[WORK TO DO] Copy each line where the word "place" occurs.

[AVAILABLE RECORDS]
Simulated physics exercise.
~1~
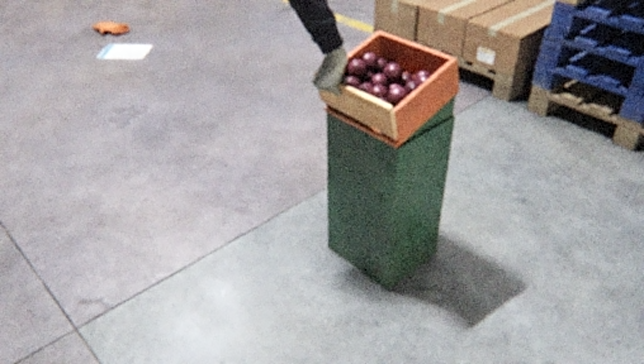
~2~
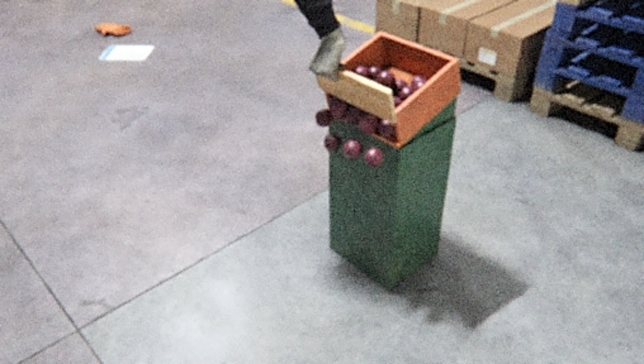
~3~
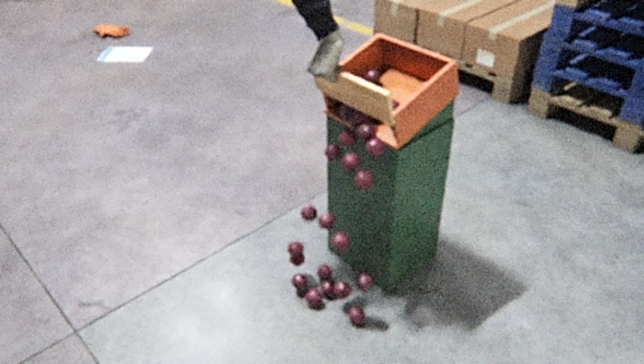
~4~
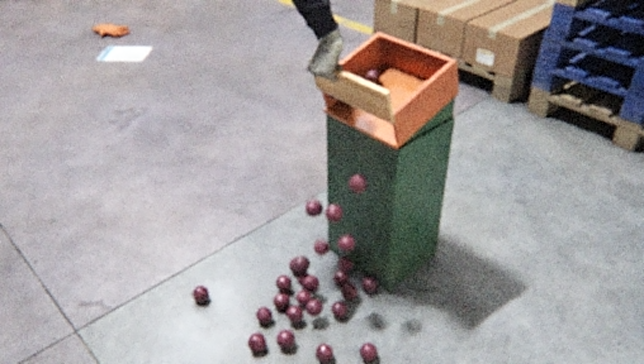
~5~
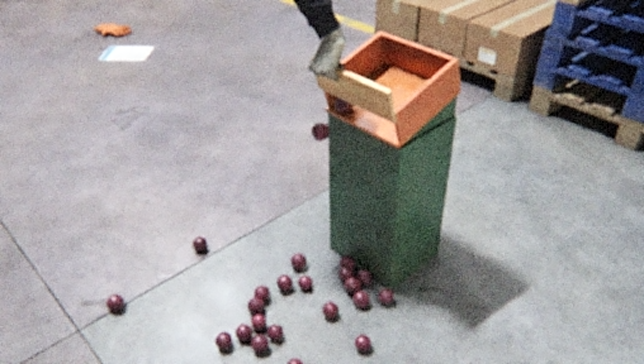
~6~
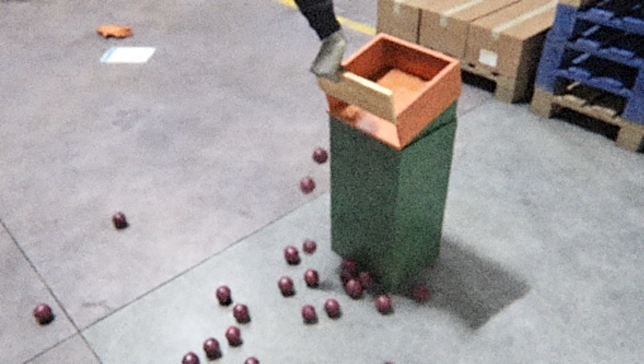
A warehouse with a grey concrete floor is seen from above through a slightly swaying camera. An orange hopper full of dark red onions sits on a tall green stand, with cardboard boxes and blue pallets behind it at the upper right, and an orange scrap and a white sheet at the upper left. A gloved hand at the hopper's left side raises its wooden gate. The onions spill out through the opening, drop down the front of the stand and bounce on the floor. They scatter, several rolling off to the left, until the hopper is empty.
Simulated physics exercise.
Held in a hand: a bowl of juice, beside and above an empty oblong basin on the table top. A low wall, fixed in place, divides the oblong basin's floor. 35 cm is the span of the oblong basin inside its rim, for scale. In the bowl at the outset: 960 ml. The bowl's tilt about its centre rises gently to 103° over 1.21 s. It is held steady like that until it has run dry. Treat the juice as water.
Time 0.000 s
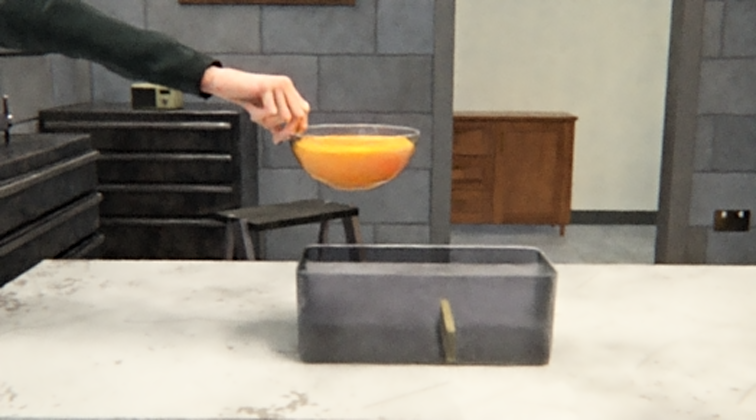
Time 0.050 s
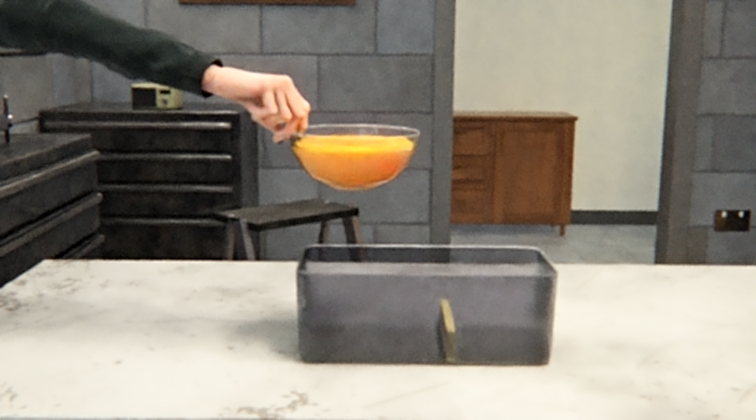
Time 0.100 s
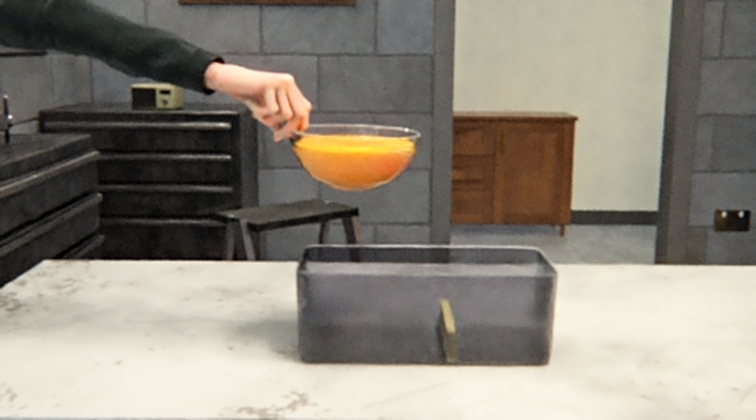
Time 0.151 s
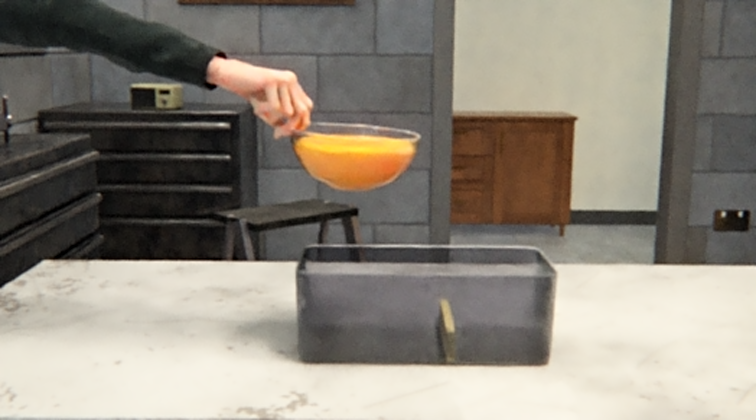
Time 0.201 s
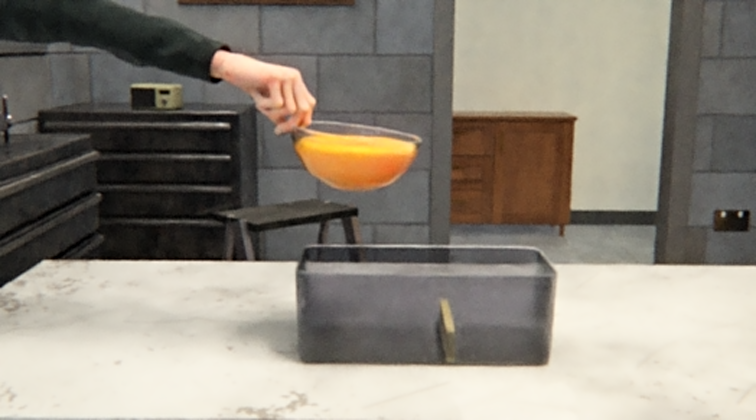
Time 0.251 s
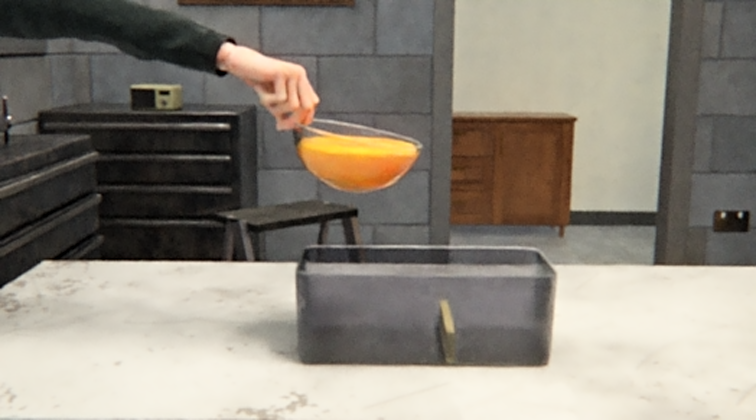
In a grey kitchen, a hand slowly tilts a glass bowl of orange juice rightward.
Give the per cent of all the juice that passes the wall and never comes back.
I would say 69 percent.
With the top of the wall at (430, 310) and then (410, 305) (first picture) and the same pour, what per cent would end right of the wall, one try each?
One try each: Around 85 percent and then around 95 percent.
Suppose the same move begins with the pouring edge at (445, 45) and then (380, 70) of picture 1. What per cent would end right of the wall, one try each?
Roughly 80 per cent the first time and 40 per cent the second.
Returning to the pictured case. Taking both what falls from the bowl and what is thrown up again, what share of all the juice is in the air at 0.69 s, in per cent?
Around 36 in a hundred.
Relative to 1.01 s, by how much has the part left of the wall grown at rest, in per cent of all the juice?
Change: Approx. 6 %.
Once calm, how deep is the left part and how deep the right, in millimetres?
I'd expect close to 8 mm on the left and close to 32 mm on the right.
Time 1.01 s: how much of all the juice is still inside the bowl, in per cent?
I'd estimate some 1 per cent.
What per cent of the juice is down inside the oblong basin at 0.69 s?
Some 22 per cent.
By 0.69 s the tilt is 63° and 42 per cent is still to pour, 2 is left of the wall and 20 right of it.
By 1.01 s the tilt is 96° and 1 per cent is still to pour, 24 is left of the wall and 70 right of it.
By 1.35 s the tilt is 103° and 0 per cent is still to pour, 29 is left of the wall and 70 right of it.
By 1.71 s the tilt is 103° and 0 per cent is still to pour, 30 is left of the wall and 69 right of it.
At rest 30 per cent lies left of the wall, 69 right of it and 1 outside.
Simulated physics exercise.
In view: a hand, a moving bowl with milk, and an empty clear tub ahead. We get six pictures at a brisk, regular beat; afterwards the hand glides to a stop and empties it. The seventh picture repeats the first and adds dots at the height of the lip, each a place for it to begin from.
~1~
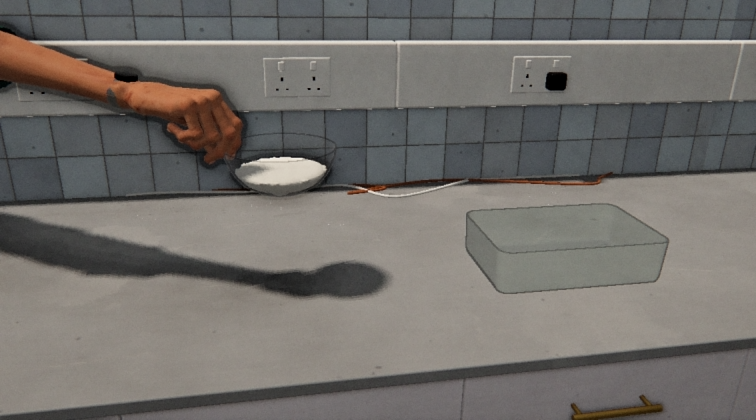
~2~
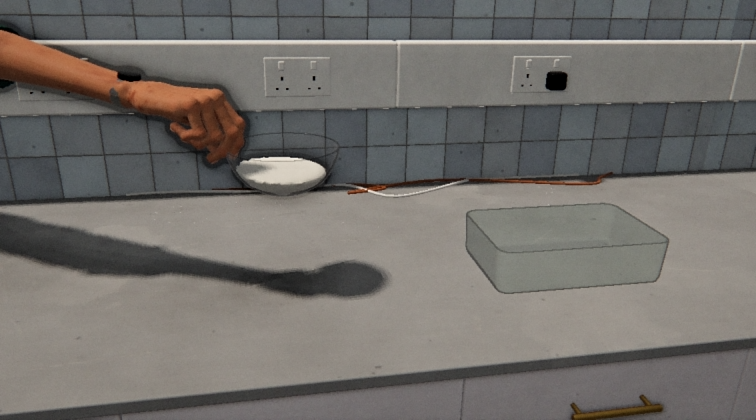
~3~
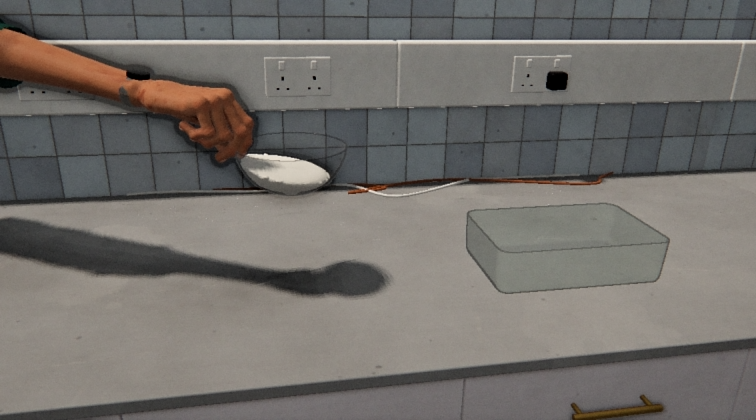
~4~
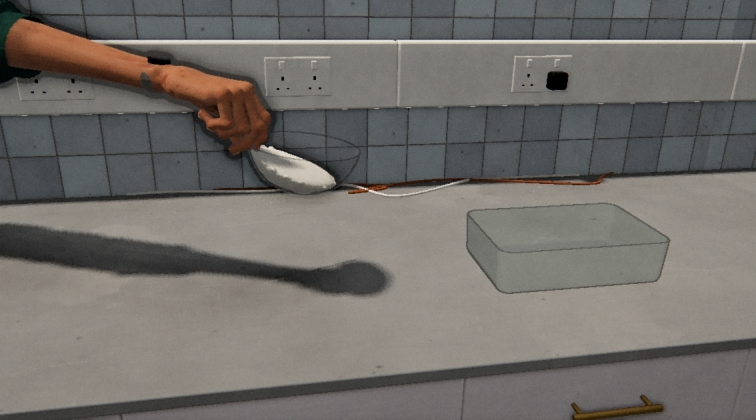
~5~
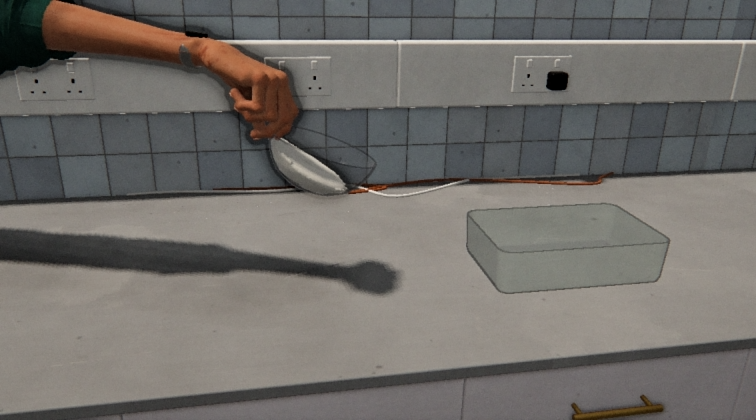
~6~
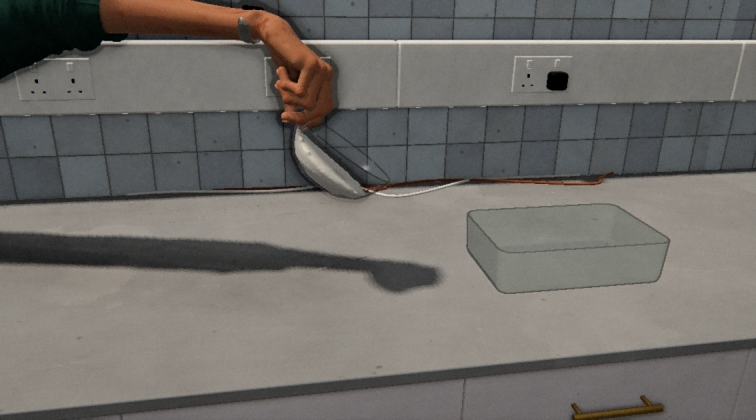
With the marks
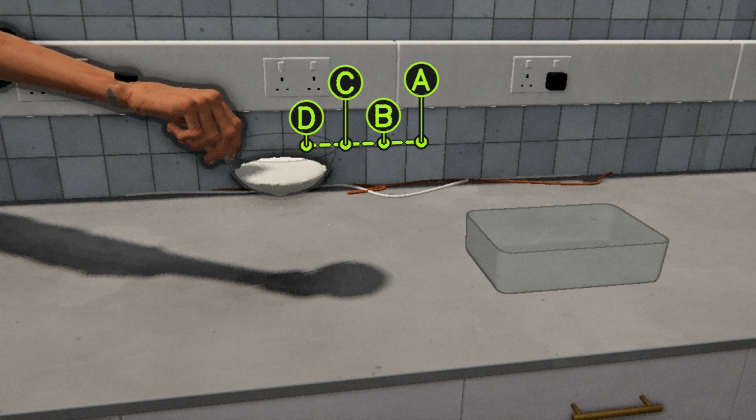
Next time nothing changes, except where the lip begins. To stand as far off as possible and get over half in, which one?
B is the one.
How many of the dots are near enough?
Two of them.
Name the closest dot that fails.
That is dot C.
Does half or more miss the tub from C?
Yes.
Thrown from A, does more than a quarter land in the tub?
Yes, it does.
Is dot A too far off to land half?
No.
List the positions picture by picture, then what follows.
Upright, lip at (335, 144); tub from (494, 292) to (656, 279); nothing has left yet.
Upright, lip at (337, 144); nothing has left yet.
Upright, lip at (345, 144); nothing has left yet.
Tipped about 7°, lip at (358, 149); nothing has left yet.
Tipped about 19°, lip at (374, 161); nothing has left yet.
Tipped about 37°, lip at (388, 176); nothing has left yet.
On the marked copy, A at (421, 141); B at (383, 143); C at (345, 144); D at (306, 145).
With A, about 79 % lands in the tub, 3 % falls short and 18 % goes beside or beyond.
With B, about 83 % lands in the tub, 3 % falls short and 13 % goes beside or beyond.
With C, about 13 % lands in the tub, 81 % falls short and 7 % goes beside or beyond.
With D, about 0 % lands in the tub, 95 % falls short and 5 % goes beside or beyond.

[COMPLETE RESPONSE]
Held in a hand: a bowl of juice, beside and above an empty oblong basin on the table top. A low wall, fixed in place, divides the oblong basin's floor. 35 cm is the span of the oblong basin inside its rim, for scale. In the bowl at the outset: 960 ml. The bowl's tilt about its centre rises gently to 103° over 1.21 s. It is held steady like that until it has run dry. Treat the juice as water.
In view: a hand, a moving bowl with milk, and an empty clear tub ahead. We get six pictures at a brisk, regular beat; afterwards the hand glides to a stop and empties it. The seventh picture repeats the first and adds dots at the height of the lip, each a place for it to begin from.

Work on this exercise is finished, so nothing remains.